*STATED GOAL*: Quote every line of the material beneath this one.
━━━━━ PROVIDED DATA
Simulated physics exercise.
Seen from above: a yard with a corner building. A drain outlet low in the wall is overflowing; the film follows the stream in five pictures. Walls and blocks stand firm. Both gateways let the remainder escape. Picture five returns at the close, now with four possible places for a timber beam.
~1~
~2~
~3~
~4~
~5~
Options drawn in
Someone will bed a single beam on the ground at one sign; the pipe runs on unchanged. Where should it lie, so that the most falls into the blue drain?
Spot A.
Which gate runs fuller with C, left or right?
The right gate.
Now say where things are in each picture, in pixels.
━━━━━━━━━━
*RESULT OF THIS TASK*:
Simulated physics exercise.
Seen from above: a yard with a corner building. A drain outlet low in the wall is overflowing; the film follows the stream in five pictures. Walls and blocks stand firm. Both gateways let the remainder escape. Picture five returns at the close, now with four possible places for a timber beam.
~1~
~2~
~3~
~4~
~5~
Options drawn in
Someone will bed a single beam on the ground at one sign; the pipe runs on unchanged. Where should it lie, so that the most falls into the blue drain?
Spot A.
Which gate runs fuller with C, left or right?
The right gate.
Now say where things are in each picture, in pixels.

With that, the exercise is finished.